(Dataset items)
################

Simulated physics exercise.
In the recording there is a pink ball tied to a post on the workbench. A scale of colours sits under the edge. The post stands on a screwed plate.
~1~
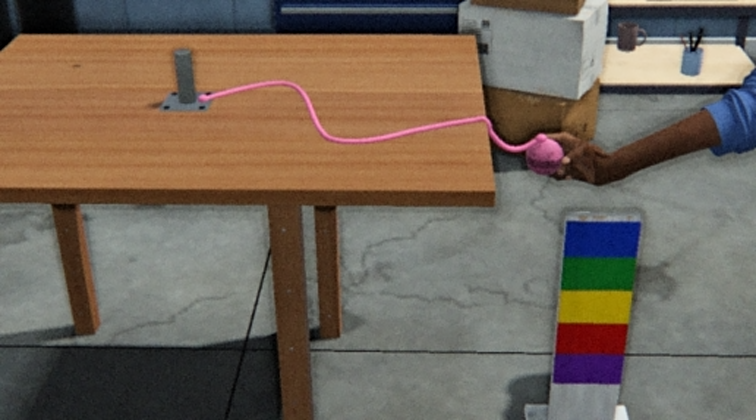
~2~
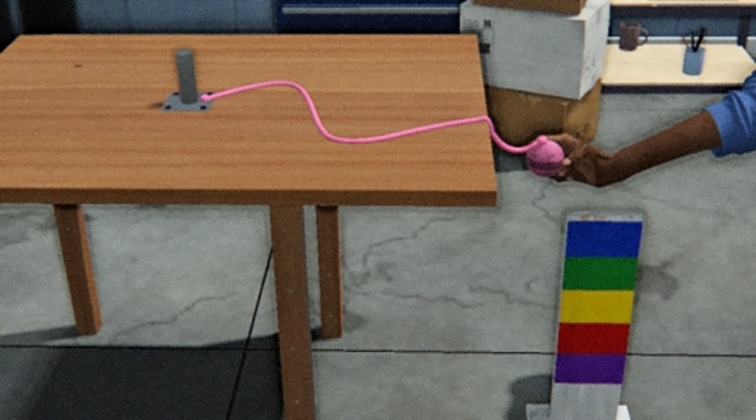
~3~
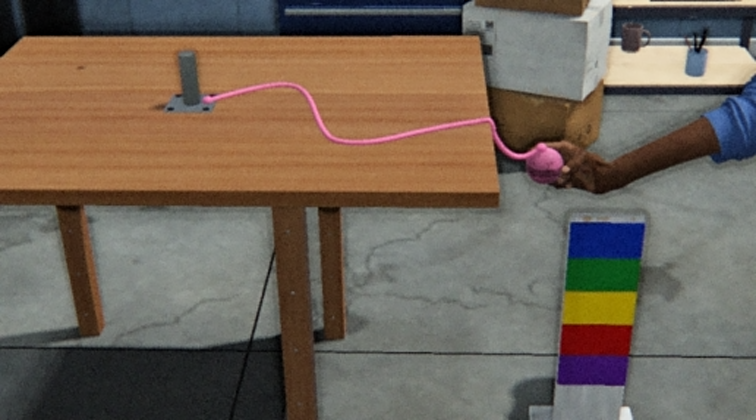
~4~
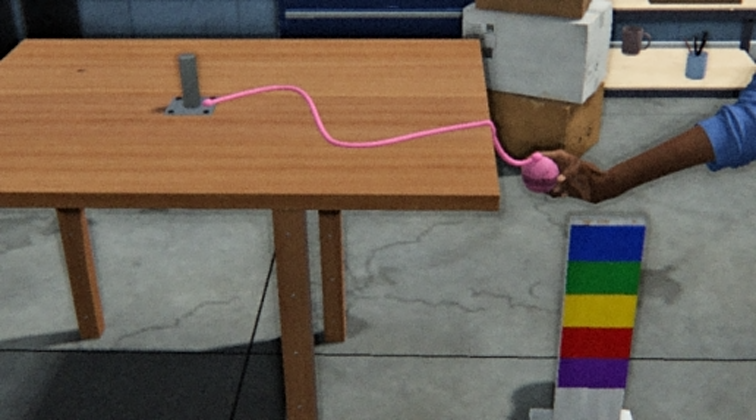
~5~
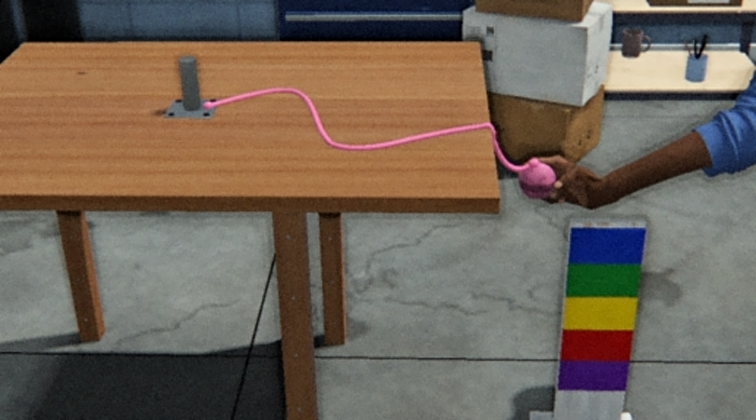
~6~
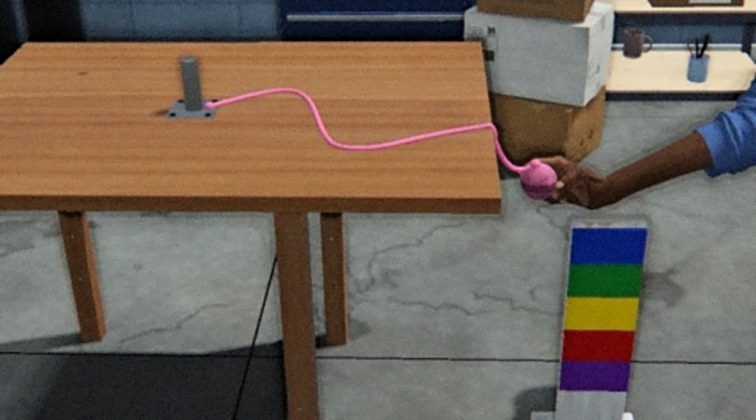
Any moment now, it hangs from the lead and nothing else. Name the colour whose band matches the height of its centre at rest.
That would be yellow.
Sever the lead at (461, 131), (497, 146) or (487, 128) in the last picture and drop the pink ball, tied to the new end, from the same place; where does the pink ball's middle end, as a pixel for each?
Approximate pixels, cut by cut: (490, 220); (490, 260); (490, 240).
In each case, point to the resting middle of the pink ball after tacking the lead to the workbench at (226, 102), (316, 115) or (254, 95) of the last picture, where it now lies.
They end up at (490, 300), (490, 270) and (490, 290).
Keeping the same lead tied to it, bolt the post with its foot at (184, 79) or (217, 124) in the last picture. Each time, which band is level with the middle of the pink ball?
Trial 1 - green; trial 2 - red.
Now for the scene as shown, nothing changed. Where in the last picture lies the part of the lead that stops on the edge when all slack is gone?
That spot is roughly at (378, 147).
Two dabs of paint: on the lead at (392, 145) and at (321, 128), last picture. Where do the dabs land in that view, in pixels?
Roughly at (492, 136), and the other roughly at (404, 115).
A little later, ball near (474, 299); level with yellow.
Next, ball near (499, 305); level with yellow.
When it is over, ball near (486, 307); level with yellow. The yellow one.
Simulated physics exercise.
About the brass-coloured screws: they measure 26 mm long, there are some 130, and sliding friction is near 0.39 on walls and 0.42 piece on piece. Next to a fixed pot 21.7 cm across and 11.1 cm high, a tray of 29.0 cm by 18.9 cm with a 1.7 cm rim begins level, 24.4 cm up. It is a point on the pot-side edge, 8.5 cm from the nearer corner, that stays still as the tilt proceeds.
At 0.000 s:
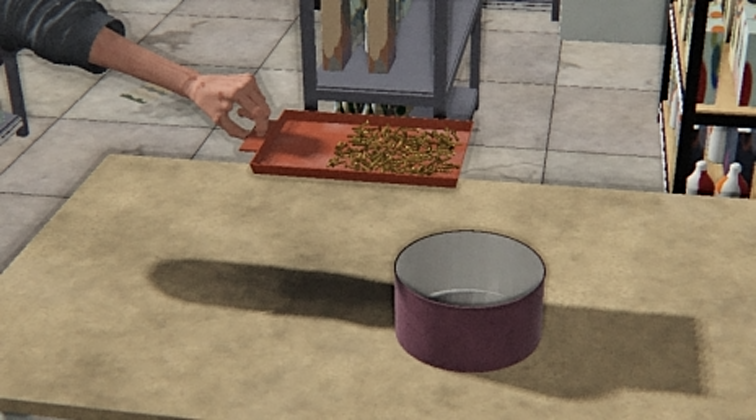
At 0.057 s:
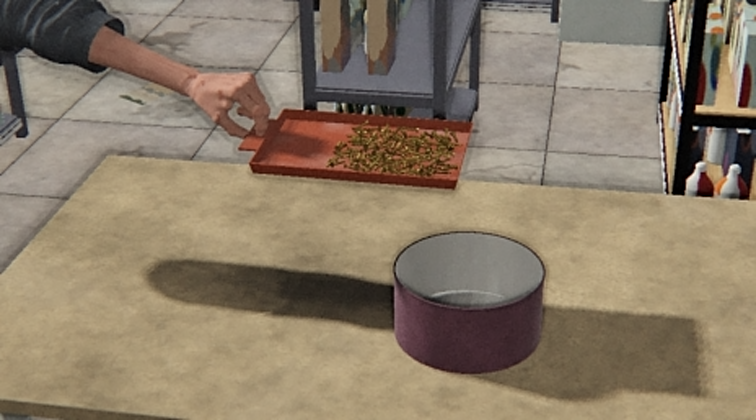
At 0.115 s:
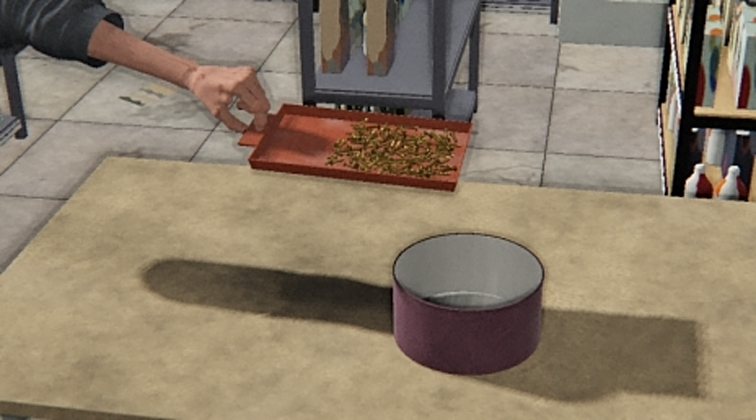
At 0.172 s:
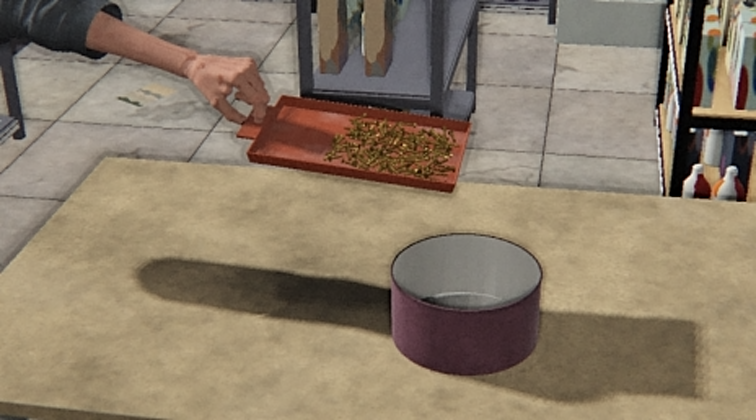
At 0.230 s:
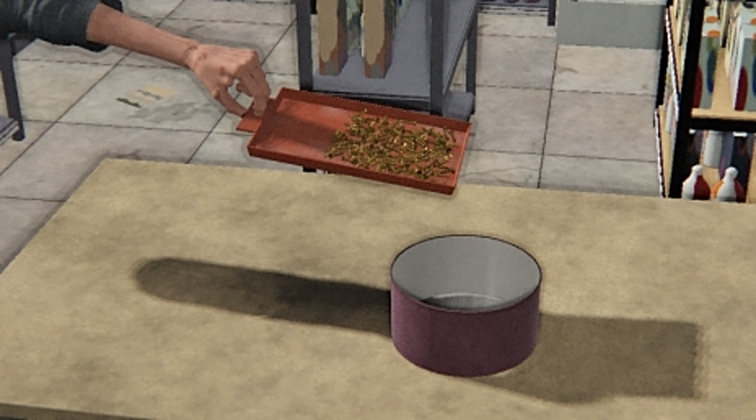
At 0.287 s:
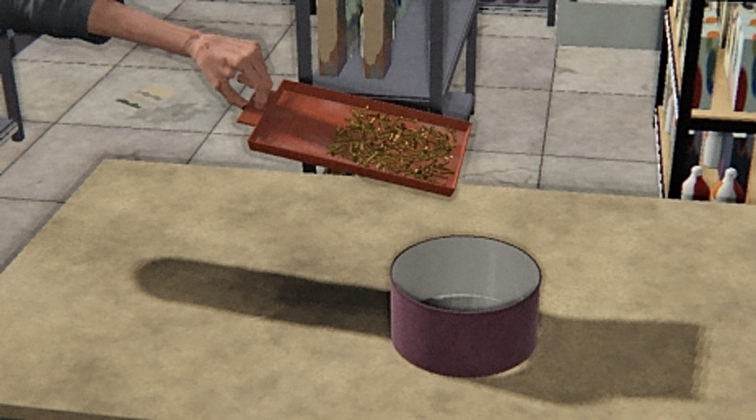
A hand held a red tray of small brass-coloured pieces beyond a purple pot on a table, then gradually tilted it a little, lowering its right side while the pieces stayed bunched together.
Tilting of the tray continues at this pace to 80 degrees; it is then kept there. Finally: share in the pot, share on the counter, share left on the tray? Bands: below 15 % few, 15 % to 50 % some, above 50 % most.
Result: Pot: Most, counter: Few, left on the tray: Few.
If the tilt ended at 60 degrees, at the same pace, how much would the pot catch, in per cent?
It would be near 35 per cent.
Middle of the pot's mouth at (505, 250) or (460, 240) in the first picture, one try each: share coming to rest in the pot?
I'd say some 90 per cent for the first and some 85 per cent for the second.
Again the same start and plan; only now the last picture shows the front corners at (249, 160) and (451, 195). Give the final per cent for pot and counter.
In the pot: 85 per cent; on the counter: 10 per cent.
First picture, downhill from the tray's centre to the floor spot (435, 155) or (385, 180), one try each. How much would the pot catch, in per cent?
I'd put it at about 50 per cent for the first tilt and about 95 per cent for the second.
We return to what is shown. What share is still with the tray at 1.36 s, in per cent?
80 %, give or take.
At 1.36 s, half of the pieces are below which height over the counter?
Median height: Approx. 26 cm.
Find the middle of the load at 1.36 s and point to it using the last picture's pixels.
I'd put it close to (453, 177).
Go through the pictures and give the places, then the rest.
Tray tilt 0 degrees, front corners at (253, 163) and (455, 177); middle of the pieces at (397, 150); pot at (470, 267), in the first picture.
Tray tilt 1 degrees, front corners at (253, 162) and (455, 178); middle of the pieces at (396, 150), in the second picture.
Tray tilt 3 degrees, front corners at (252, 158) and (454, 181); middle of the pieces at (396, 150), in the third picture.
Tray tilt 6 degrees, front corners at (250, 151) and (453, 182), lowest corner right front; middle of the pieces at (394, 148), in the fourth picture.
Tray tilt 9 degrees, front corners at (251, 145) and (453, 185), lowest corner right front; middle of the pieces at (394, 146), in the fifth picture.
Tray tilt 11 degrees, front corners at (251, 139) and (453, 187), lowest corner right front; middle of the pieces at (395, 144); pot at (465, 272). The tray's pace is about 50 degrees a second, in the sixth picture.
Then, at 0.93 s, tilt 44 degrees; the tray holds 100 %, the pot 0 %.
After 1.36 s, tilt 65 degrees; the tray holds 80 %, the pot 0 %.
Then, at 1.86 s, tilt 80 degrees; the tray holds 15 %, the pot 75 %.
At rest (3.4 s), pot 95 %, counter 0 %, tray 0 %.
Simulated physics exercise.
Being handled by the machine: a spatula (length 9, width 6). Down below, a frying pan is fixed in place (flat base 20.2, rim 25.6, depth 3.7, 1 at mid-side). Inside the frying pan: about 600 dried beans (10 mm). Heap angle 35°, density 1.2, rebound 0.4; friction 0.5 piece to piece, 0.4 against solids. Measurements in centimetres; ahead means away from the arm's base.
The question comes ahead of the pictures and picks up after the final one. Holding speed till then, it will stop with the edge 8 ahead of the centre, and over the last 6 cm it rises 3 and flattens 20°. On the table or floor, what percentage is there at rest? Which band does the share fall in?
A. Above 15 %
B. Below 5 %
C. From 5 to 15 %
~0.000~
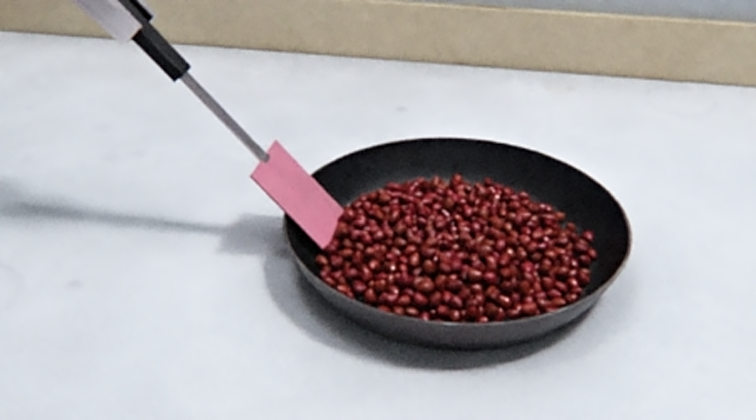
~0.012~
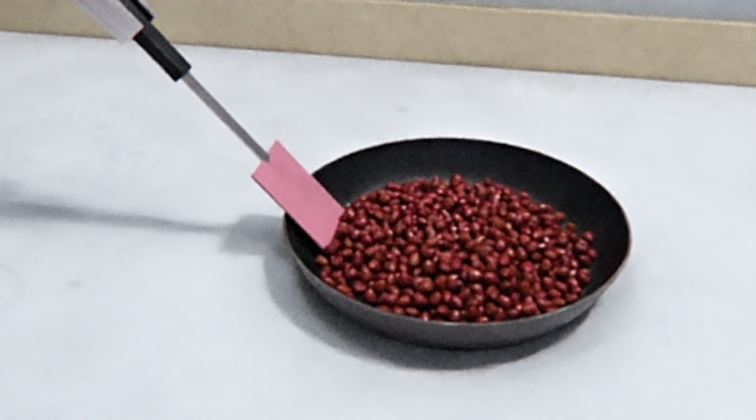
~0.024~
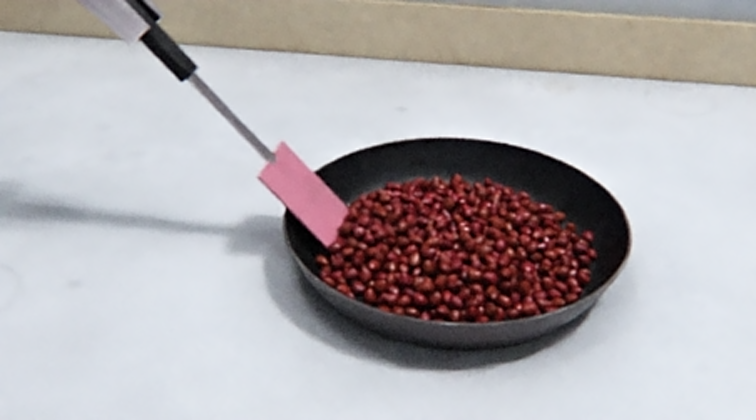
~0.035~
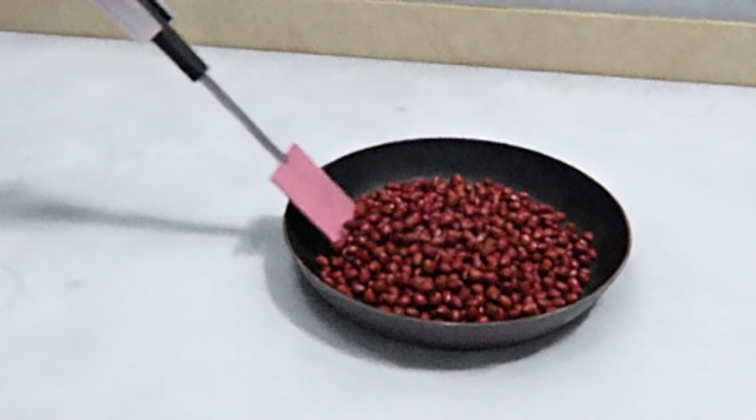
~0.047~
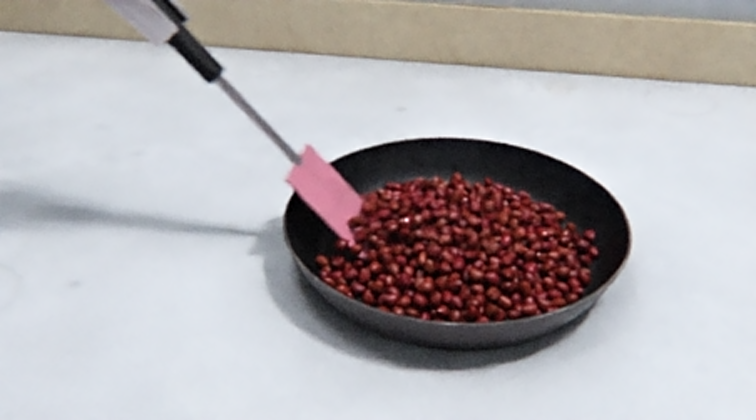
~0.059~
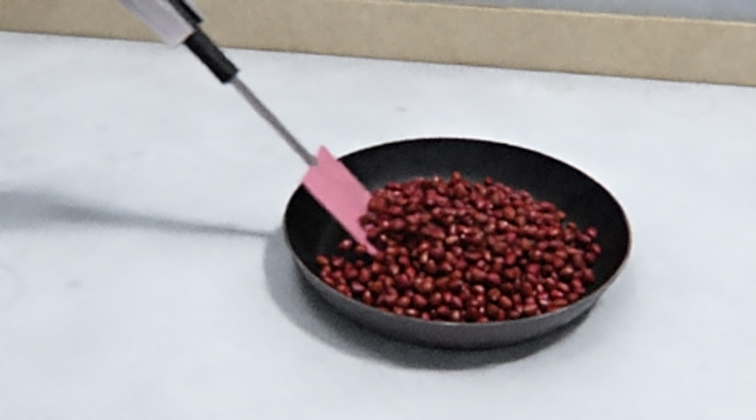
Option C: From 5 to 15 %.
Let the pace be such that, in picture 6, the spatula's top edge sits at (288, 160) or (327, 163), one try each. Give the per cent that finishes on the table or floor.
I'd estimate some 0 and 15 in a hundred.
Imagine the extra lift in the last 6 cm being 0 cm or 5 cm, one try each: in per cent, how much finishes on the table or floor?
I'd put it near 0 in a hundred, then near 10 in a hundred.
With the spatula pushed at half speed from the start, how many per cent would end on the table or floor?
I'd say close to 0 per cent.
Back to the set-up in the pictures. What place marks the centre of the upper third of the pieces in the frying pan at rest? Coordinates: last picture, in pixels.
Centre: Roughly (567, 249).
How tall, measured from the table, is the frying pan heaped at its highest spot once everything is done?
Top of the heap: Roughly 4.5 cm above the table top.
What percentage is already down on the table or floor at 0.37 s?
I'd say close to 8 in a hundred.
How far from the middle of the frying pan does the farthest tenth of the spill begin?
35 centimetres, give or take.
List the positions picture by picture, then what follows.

################

▶ [GOAL] Omit every picture, then reproduce the rest of the listing exactly.

▶ [OUTPUT BELOW]
Simulated physics exercise.
In the recording there is a pink ball tied to a post on the workbench. A scale of colours sits under the edge. The post stands on a screwed plate.
~1~
~2~
~3~
~4~
~5~
~6~
Any moment now, it hangs from the lead and nothing else. Name the colour whose band matches the height of its centre at rest.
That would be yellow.
Sever the lead at (461, 131), (497, 146) or (487, 128) in the last picture and drop the pink ball, tied to the new end, from the same place; where does the pink ball's middle end, as a pixel for each?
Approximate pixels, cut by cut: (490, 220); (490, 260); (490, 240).
In each case, point to the resting middle of the pink ball after tacking the lead to the workbench at (226, 102), (316, 115) or (254, 95) of the last picture, where it now lies.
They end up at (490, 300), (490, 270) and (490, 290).
Keeping the same lead tied to it, bolt the post with its foot at (184, 79) or (217, 124) in the last picture. Each time, which band is level with the middle of the pink ball?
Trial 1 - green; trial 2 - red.
Now for the scene as shown, nothing changed. Where in the last picture lies the part of the lead that stops on the edge when all slack is gone?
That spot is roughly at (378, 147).
Two dabs of paint: on the lead at (392, 145) and at (321, 128), last picture. Where do the dabs land in that view, in pixels?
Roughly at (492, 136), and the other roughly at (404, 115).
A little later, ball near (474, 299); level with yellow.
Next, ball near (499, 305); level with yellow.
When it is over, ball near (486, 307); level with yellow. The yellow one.
Simulated physics exercise.
About the brass-coloured screws: they measure 26 mm long, there are some 130, and sliding friction is near 0.39 on walls and 0.42 piece on piece. Next to a fixed pot 21.7 cm across and 11.1 cm high, a tray of 29.0 cm by 18.9 cm with a 1.7 cm rim begins level, 24.4 cm up. It is a point on the pot-side edge, 8.5 cm from the nearer corner, that stays still as the tilt proceeds.
At 0.000 s:
At 0.057 s:
At 0.115 s:
At 0.172 s:
At 0.230 s:
At 0.287 s:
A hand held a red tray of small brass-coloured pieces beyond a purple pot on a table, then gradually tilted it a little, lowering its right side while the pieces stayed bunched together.
Tilting of the tray continues at this pace to 80 degrees; it is then kept there. Finally: share in the pot, share on the counter, share left on the tray? Bands: below 15 % few, 15 % to 50 % some, above 50 % most.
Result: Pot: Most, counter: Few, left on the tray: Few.
If the tilt ended at 60 degrees, at the same pace, how much would the pot catch, in per cent?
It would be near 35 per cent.
Middle of the pot's mouth at (505, 250) or (460, 240) in the first picture, one try each: share coming to rest in the pot?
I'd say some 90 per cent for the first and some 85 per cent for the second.
Again the same start and plan; only now the last picture shows the front corners at (249, 160) and (451, 195). Give the final per cent for pot and counter.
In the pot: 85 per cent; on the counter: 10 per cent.
First picture, downhill from the tray's centre to the floor spot (435, 155) or (385, 180), one try each. How much would the pot catch, in per cent?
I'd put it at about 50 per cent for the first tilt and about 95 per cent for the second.
We return to what is shown. What share is still with the tray at 1.36 s, in per cent?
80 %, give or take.
At 1.36 s, half of the pieces are below which height over the counter?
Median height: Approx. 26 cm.
Find the middle of the load at 1.36 s and point to it using the last picture's pixels.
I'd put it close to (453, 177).
Go through the pictures and give the places, then the rest.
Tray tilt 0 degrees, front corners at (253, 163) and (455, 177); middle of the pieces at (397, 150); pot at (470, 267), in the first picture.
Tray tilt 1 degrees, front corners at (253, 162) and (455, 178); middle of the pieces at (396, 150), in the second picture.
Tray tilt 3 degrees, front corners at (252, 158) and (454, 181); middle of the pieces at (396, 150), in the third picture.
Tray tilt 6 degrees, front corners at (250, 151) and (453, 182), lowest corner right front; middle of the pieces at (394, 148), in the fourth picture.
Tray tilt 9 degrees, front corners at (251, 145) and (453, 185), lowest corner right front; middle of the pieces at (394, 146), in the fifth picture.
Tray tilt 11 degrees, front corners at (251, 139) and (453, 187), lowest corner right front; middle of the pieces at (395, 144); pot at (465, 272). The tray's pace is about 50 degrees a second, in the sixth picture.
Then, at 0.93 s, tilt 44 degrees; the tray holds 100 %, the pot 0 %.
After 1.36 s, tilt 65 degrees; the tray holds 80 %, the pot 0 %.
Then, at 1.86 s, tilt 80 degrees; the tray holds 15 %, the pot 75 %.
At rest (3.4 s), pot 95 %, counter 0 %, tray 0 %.
Simulated physics exercise.
Being handled by the machine: a spatula (length 9, width 6). Down below, a frying pan is fixed in place (flat base 20.2, rim 25.6, depth 3.7, 1 at mid-side). Inside the frying pan: about 600 dried beans (10 mm). Heap angle 35°, density 1.2, rebound 0.4; friction 0.5 piece to piece, 0.4 against solids. Measurements in centimetres; ahead means away from the arm's base.
The question comes ahead of the pictures and picks up after the final one. Holding speed till then, it will stop with the edge 8 ahead of the centre, and over the last 6 cm it rises 3 and flattens 20°. On the table or floor, what percentage is there at rest? Which band does the share fall in?
A. Above 15 %
B. Below 5 %
C. From 5 to 15 %
~0.000~
~0.012~
~0.024~
~0.035~
~0.047~
~0.059~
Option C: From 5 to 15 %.
Let the pace be such that, in picture 6, the spatula's top edge sits at (288, 160) or (327, 163), one try each. Give the per cent that finishes on the table or floor.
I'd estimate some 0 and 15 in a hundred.
Imagine the extra lift in the last 6 cm being 0 cm or 5 cm, one try each: in per cent, how much finishes on the table or floor?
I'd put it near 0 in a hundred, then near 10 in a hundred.
With the spatula pushed at half speed from the start, how many per cent would end on the table or floor?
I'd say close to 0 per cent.
Back to the set-up in the pictures. What place marks the centre of the upper third of the pieces in the frying pan at rest? Coordinates: last picture, in pixels.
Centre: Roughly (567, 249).
How tall, measured from the table, is the frying pan heaped at its highest spot once everything is done?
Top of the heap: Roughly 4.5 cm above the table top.
What percentage is already down on the table or floor at 0.37 s?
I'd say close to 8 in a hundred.
How far from the middle of the frying pan does the farthest tenth of the spill begin?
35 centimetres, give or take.
List the positions picture by picture, then what follows.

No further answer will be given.